• **Exercise prompt**: Copy out exactly each line from the line with "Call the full" through the last line of the material below.

[Dataset records]
-- Begin --

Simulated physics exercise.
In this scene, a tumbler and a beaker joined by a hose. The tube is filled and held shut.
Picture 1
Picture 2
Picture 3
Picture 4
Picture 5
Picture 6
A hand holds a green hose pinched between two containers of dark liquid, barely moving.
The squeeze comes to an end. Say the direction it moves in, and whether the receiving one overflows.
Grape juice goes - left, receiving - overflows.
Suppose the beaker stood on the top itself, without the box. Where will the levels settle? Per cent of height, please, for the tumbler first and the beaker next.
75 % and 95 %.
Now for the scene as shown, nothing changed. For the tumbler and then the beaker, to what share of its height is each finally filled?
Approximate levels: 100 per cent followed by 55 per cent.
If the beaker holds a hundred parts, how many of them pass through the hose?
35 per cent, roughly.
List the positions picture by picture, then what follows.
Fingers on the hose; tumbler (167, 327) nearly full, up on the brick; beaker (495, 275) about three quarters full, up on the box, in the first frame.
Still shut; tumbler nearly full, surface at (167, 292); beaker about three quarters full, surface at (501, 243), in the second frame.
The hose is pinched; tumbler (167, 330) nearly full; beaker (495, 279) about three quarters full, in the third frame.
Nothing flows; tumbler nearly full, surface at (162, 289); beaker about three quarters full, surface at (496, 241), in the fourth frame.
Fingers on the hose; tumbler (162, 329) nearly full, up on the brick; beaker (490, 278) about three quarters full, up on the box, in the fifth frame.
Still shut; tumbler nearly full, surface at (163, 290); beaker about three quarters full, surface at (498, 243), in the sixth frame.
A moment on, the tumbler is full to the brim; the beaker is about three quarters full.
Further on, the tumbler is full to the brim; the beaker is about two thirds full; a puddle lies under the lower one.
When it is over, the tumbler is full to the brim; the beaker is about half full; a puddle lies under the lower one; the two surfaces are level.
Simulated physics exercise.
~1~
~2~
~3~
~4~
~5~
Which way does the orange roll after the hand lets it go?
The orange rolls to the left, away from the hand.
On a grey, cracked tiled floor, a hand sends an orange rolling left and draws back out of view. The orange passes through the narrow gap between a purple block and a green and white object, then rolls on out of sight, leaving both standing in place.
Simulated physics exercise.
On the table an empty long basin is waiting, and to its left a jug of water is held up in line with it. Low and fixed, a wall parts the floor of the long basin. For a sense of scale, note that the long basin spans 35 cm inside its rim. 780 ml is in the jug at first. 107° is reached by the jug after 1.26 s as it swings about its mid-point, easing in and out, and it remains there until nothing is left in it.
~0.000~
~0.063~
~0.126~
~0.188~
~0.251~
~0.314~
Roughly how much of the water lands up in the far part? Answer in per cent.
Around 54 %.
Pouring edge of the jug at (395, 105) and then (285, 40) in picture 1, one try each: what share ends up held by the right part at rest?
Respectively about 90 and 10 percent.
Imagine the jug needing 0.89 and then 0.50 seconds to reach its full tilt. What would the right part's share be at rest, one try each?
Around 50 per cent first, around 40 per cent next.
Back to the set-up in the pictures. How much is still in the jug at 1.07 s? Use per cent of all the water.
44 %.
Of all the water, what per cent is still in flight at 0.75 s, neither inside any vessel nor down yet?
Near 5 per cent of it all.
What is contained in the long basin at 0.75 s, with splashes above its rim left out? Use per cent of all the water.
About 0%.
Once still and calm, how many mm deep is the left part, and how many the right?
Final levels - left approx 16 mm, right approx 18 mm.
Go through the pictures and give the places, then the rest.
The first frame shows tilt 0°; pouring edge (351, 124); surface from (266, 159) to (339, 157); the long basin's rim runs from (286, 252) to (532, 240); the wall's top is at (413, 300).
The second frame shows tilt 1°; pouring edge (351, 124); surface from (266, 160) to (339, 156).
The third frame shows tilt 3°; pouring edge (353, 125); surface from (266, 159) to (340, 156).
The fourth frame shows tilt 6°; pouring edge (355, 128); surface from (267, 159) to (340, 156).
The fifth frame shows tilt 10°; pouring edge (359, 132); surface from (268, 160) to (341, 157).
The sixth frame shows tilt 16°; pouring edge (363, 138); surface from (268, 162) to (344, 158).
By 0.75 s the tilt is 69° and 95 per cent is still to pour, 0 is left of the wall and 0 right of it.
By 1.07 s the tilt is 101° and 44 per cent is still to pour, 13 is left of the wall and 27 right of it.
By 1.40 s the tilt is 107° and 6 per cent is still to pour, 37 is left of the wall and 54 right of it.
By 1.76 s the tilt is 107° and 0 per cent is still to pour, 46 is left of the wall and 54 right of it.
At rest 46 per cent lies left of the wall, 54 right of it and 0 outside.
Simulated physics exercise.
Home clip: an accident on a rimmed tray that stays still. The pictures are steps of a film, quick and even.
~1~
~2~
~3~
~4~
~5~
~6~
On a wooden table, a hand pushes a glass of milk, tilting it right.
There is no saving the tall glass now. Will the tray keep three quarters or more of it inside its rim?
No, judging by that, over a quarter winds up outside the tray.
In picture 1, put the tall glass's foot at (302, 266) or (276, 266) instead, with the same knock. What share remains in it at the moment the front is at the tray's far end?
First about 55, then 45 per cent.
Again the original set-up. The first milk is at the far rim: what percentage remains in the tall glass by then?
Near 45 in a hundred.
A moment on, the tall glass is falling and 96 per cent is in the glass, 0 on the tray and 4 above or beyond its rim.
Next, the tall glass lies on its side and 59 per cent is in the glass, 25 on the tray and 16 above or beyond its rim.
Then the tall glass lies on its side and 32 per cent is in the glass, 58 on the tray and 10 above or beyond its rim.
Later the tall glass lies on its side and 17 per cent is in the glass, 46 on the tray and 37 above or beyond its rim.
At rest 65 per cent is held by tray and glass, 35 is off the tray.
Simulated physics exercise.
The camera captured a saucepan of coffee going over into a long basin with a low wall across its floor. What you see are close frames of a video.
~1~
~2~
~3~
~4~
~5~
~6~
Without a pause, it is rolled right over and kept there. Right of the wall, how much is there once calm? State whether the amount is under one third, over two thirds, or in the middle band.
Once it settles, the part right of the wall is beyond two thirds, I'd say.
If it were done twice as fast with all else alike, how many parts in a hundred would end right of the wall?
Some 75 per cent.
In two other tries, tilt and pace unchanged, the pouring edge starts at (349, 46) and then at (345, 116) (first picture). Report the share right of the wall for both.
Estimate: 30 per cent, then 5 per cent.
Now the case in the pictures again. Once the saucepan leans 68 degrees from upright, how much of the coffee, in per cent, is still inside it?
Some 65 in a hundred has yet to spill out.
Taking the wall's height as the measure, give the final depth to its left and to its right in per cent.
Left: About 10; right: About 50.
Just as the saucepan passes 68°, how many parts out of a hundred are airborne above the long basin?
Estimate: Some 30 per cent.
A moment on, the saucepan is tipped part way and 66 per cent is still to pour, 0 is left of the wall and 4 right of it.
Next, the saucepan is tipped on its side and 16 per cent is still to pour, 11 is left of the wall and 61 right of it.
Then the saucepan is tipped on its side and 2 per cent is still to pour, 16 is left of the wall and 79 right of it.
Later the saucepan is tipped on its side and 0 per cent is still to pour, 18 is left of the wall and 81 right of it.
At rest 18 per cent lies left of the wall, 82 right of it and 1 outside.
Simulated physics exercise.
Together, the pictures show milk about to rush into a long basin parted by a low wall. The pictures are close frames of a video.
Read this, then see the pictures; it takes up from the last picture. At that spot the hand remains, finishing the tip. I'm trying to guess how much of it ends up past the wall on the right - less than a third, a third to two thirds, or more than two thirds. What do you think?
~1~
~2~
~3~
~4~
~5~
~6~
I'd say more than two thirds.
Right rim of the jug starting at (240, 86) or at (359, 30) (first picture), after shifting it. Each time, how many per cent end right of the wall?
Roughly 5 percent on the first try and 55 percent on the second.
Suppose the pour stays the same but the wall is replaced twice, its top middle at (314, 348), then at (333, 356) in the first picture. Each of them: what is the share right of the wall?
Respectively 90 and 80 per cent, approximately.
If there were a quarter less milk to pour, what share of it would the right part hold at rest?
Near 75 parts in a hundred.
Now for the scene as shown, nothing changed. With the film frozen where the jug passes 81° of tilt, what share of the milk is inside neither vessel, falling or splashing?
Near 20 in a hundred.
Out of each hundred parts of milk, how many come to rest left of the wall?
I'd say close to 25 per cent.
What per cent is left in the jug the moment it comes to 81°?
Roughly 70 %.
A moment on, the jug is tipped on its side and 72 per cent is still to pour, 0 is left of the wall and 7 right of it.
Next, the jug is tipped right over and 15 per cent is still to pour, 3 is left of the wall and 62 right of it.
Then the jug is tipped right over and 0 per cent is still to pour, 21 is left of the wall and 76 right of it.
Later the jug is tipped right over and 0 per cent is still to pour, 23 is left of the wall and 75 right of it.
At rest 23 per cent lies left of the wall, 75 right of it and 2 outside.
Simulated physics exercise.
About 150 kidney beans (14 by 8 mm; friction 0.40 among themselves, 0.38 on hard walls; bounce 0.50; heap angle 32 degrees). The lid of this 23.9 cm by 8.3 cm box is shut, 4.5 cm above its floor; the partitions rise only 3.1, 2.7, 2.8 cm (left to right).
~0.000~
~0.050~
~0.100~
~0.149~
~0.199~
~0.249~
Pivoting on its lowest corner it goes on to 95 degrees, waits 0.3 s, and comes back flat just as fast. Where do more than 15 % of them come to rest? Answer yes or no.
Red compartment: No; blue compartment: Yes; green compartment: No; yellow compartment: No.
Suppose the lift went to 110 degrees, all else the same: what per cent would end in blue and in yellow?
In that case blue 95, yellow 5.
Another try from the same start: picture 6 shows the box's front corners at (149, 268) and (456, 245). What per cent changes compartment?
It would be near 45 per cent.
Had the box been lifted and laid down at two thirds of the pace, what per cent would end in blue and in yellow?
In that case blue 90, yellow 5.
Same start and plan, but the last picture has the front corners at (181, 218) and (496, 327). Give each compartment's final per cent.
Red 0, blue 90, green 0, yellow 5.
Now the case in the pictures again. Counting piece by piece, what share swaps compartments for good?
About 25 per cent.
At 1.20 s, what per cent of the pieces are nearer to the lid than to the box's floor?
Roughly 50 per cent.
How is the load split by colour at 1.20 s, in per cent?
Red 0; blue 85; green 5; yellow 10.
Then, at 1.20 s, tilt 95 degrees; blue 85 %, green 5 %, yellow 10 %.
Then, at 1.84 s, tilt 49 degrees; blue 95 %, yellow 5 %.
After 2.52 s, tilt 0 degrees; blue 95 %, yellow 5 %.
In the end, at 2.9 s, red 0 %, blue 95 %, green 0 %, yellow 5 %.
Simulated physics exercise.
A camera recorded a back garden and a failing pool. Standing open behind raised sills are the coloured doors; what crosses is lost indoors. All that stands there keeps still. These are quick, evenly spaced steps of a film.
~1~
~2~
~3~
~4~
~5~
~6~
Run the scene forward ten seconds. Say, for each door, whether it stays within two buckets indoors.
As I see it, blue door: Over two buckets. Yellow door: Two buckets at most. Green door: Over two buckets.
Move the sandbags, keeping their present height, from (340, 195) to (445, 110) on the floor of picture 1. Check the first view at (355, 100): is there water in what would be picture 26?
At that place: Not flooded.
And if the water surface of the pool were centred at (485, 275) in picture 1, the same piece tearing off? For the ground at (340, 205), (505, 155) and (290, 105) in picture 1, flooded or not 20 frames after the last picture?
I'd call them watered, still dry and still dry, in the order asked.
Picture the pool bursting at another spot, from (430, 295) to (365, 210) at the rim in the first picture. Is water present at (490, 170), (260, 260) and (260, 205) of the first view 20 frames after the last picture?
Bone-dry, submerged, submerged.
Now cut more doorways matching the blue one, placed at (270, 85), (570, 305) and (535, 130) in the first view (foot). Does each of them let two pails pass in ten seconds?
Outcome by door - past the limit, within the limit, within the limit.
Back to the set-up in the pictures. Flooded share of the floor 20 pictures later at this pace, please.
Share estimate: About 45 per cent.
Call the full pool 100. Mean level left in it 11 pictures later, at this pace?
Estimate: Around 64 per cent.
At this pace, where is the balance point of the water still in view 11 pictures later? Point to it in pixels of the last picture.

-- End --

• **Answer to this task**:
Call the full pool 100. Mean level left in it 11 pictures later, at this pace?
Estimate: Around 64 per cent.
At this pace, where is the balance point of the water still in view 11 pictures later? Point to it in pixels of the last picture.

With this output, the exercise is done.